Information shown
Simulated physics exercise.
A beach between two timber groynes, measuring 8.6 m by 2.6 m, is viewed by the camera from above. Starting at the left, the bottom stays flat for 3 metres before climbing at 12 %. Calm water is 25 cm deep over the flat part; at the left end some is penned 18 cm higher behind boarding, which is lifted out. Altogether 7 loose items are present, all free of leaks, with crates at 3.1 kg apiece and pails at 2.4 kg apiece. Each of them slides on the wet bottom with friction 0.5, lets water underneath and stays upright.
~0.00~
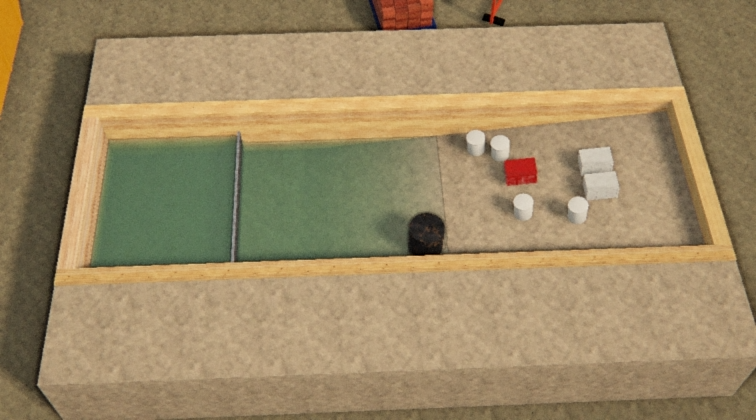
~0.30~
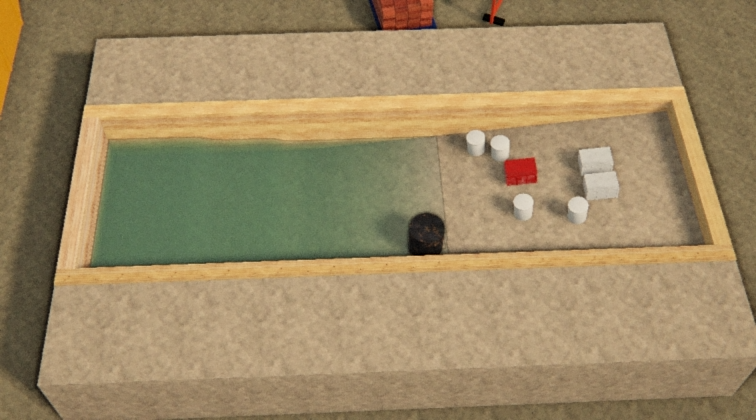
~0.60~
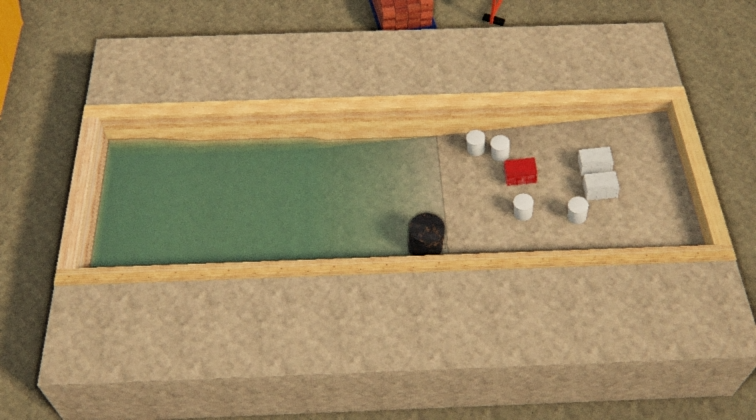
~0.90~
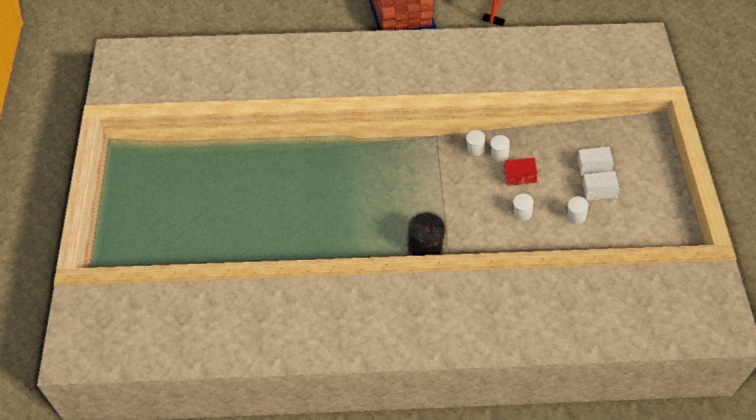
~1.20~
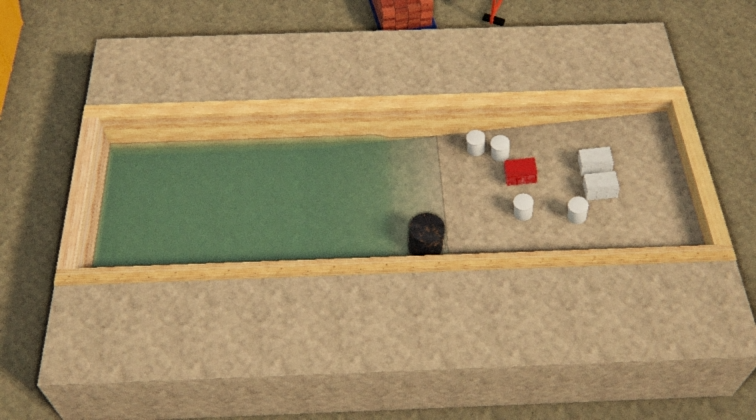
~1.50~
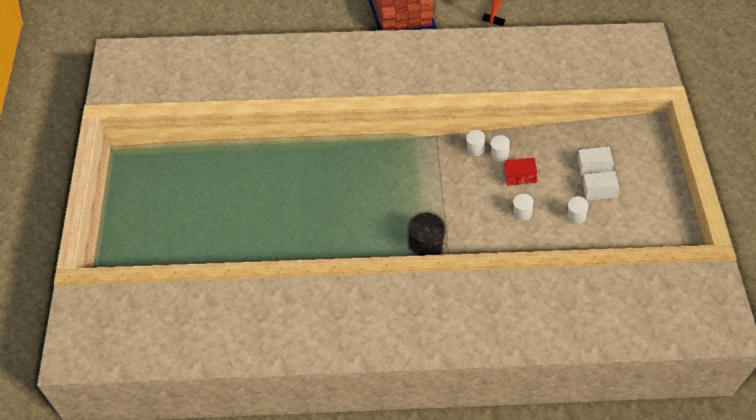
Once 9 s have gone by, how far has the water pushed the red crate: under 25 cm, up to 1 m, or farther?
Most likely it gets washed away.
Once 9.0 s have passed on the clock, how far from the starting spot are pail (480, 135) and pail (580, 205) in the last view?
In that order: 20 cm, 0 cm.
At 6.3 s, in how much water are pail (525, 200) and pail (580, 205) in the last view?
Close to 9 and 0 centimetres.
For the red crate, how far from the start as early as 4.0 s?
Around 10 centimetres.
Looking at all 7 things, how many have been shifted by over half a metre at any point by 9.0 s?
Counting them up, I find 4.
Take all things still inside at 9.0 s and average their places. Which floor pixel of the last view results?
Mean position: Approximately (482, 183).
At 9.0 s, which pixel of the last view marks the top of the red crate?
Roughly (328, 162) in the last view.
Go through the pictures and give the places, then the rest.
In the first frame, the red crate at (523, 167), on the bottom; 12.8 m2 under water; 0 of 7 have shifted.
In the second frame, the red crate at (523, 167) rests on the ground; water covers 12.8 m2; 0 of 7 have shifted.
In the third frame, the red crate at (523, 167), on the bottom; water covers 12.8 m2; 0 of 7 have shifted.
In the fourth frame, the red crate at (523, 167), on the bottom; 12.8 m2 under water; 0 of 7 have shifted.
In the fifth frame, the red crate at (523, 167) rests on the ground; water covers 12.8 m2; 0 of 7 have shifted.
In the sixth frame, the red crate at (523, 167), on the bottom; 12.8 m2 under water; 0 of 7 have shifted.
After 2.1 s the red crate is near (523, 167), 0.0 m from its start, aground; 0 afloat.
After 4.0 s the red crate is near (530, 167), 0.1 m from its start, afloat; 4 afloat.
After 6.3 s the red crate is near (420, 184), 1.5 m from its start, afloat; 2 afloat.
After 9.0 s the red crate is near (328, 162), 2.9 m from its start, afloat; 3 afloat.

Given request
Reproduce every line of the material precisely, omitting its pictures.

Output for this exercise
Simulated physics exercise.
A beach between two timber groynes, measuring 8.6 m by 2.6 m, is viewed by the camera from above. Starting at the left, the bottom stays flat for 3 metres before climbing at 12 %. Calm water is 25 cm deep over the flat part; at the left end some is penned 18 cm higher behind boarding, which is lifted out. Altogether 7 loose items are present, all free of leaks, with crates at 3.1 kg apiece and pails at 2.4 kg apiece. Each of them slides on the wet bottom with friction 0.5, lets water underneath and stays upright.
~0.00~
~0.30~
~0.60~
~0.90~
~1.20~
~1.50~
Once 9 s have gone by, how far has the water pushed the red crate: under 25 cm, up to 1 m, or farther?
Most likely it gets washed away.
Once 9.0 s have passed on the clock, how far from the starting spot are pail (480, 135) and pail (580, 205) in the last view?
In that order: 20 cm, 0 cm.
At 6.3 s, in how much water are pail (525, 200) and pail (580, 205) in the last view?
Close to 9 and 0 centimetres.
For the red crate, how far from the start as early as 4.0 s?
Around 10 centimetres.
Looking at all 7 things, how many have been shifted by over half a metre at any point by 9.0 s?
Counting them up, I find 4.
Take all things still inside at 9.0 s and average their places. Which floor pixel of the last view results?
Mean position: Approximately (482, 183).
At 9.0 s, which pixel of the last view marks the top of the red crate?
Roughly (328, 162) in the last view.
Go through the pictures and give the places, then the rest.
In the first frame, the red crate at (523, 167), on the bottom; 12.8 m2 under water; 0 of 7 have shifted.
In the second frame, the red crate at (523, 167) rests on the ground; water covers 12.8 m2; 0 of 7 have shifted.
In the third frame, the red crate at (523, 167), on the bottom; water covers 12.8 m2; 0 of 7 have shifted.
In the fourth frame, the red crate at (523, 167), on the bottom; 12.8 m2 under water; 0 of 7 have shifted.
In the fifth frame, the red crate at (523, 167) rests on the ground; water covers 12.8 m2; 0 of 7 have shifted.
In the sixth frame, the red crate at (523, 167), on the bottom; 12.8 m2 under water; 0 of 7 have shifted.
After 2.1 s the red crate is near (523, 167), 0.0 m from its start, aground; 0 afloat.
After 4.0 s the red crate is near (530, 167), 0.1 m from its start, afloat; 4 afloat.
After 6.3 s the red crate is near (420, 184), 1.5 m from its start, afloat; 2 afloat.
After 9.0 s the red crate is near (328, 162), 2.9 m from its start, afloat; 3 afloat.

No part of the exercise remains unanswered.